-- START OF DATA EXTRACT --

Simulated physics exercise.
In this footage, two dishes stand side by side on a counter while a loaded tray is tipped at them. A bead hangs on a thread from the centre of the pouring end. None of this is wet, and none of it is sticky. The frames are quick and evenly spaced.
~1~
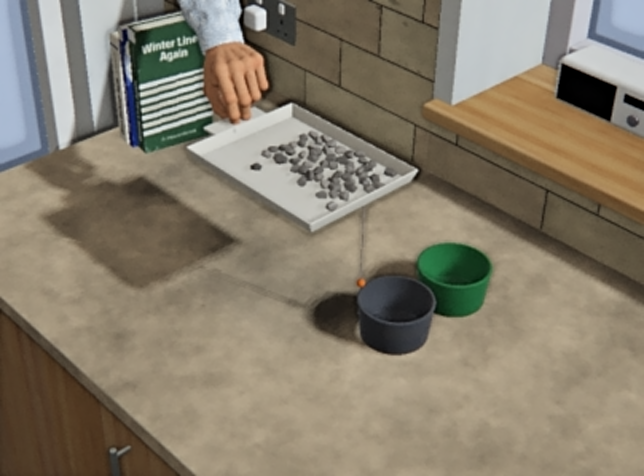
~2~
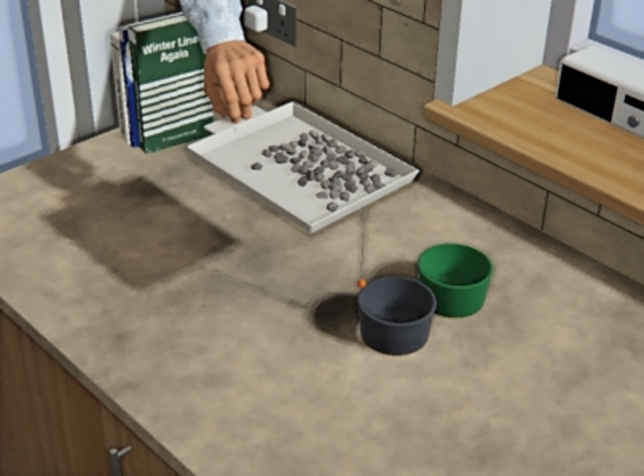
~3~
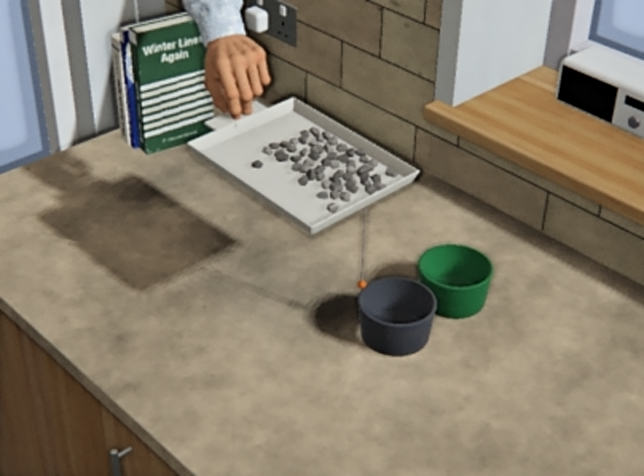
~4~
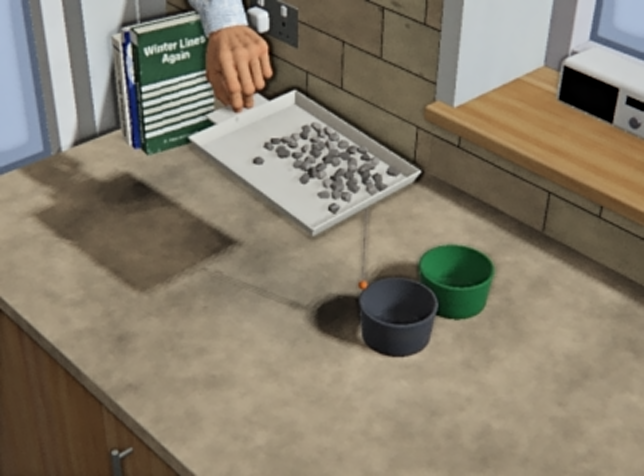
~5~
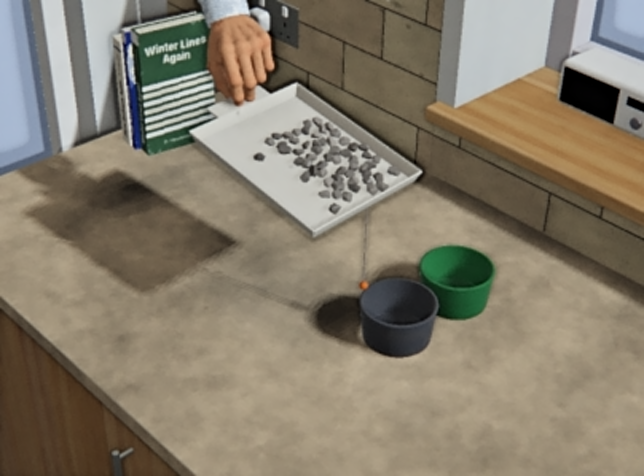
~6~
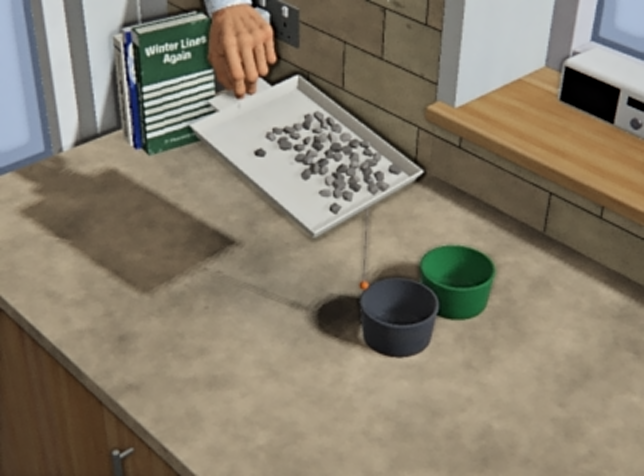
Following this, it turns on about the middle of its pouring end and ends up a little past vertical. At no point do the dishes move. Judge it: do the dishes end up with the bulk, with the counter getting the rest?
No, the bulk goes on the counter.
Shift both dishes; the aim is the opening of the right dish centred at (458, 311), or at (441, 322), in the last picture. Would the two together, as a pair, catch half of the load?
At the first place under half, at the second the smaller part.
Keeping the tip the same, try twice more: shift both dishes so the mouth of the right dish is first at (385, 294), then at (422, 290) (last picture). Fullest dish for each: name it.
It comes out as the dish further left in the first try and the dish further left in the second.
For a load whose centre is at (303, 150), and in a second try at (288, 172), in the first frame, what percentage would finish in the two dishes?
Estimate: 20 % first, 10 % second.
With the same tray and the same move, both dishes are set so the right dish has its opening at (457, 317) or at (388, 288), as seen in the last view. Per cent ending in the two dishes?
I'd expect some 0 percent, and then some 70 percent.
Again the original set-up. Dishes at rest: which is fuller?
The one to the left is fuller.
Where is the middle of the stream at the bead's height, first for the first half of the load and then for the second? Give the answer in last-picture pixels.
First close to (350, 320), next close to (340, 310).
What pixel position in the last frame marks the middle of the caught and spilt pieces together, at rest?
At about (346, 372), give or take.
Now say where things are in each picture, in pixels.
The first picture shows corners of the pouring end at (311, 220) and (411, 170), level; middle of the load at (333, 165), bits of gravel; left dish at (423, 331); right dish at (481, 294); bead on its thread at (361, 283).
The second picture shows corners of the pouring end at (312, 221) and (411, 170), level; middle of the load at (333, 165).
The third picture shows corners of the pouring end at (312, 223) and (412, 171), tipped barely, lowest at the left corner; middle of the load at (334, 164).
The fourth picture shows corners of the pouring end at (314, 224) and (414, 171), tipped a little, lowest at the left corner; middle of the load at (335, 162).
The fifth picture shows corners of the pouring end at (315, 226) and (415, 171), tipped a little, lowest at the left corner; middle of the load at (337, 159).
The sixth picture shows corners of the pouring end at (315, 227) and (416, 170), tipped a little, lowest at the left corner; middle of the load at (338, 156); left dish at (426, 333); right dish at (484, 297).
Soon, tray tipped steeply; nearly all on the tray; a stray few in the air.
A while on, tray tipped right over; a stray few on the tray; about a quarter in the left dish; about two thirds outside both; a small part in the air.
Towards the end, tray tipped past a quarter turn; about a quarter in the left dish; most outside both.
Finally, tray tipped past a quarter turn; about a quarter in the left dish; none in the right dish; most outside both.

-- END OF DATA EXTRACT --

Repeat the material verbatim. Do not carry over any picture.

## RESULT OF THIS EXERCISE
Simulated physics exercise.
In this footage, two dishes stand side by side on a counter while a loaded tray is tipped at them. A bead hangs on a thread from the centre of the pouring end. None of this is wet, and none of it is sticky. The frames are quick and evenly spaced.
~1~
~2~
~3~
~4~
~5~
~6~
Following this, it turns on about the middle of its pouring end and ends up a little past vertical. At no point do the dishes move. Judge it: do the dishes end up with the bulk, with the counter getting the rest?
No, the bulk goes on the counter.
Shift both dishes; the aim is the opening of the right dish centred at (458, 311), or at (441, 322), in the last picture. Would the two together, as a pair, catch half of the load?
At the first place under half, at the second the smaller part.
Keeping the tip the same, try twice more: shift both dishes so the mouth of the right dish is first at (385, 294), then at (422, 290) (last picture). Fullest dish for each: name it.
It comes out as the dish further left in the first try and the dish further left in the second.
For a load whose centre is at (303, 150), and in a second try at (288, 172), in the first frame, what percentage would finish in the two dishes?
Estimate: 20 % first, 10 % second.
With the same tray and the same move, both dishes are set so the right dish has its opening at (457, 317) or at (388, 288), as seen in the last view. Per cent ending in the two dishes?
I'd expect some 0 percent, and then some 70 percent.
Again the original set-up. Dishes at rest: which is fuller?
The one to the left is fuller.
Where is the middle of the stream at the bead's height, first for the first half of the load and then for the second? Give the answer in last-picture pixels.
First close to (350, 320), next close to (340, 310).
What pixel position in the last frame marks the middle of the caught and spilt pieces together, at rest?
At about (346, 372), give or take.
Now say where things are in each picture, in pixels.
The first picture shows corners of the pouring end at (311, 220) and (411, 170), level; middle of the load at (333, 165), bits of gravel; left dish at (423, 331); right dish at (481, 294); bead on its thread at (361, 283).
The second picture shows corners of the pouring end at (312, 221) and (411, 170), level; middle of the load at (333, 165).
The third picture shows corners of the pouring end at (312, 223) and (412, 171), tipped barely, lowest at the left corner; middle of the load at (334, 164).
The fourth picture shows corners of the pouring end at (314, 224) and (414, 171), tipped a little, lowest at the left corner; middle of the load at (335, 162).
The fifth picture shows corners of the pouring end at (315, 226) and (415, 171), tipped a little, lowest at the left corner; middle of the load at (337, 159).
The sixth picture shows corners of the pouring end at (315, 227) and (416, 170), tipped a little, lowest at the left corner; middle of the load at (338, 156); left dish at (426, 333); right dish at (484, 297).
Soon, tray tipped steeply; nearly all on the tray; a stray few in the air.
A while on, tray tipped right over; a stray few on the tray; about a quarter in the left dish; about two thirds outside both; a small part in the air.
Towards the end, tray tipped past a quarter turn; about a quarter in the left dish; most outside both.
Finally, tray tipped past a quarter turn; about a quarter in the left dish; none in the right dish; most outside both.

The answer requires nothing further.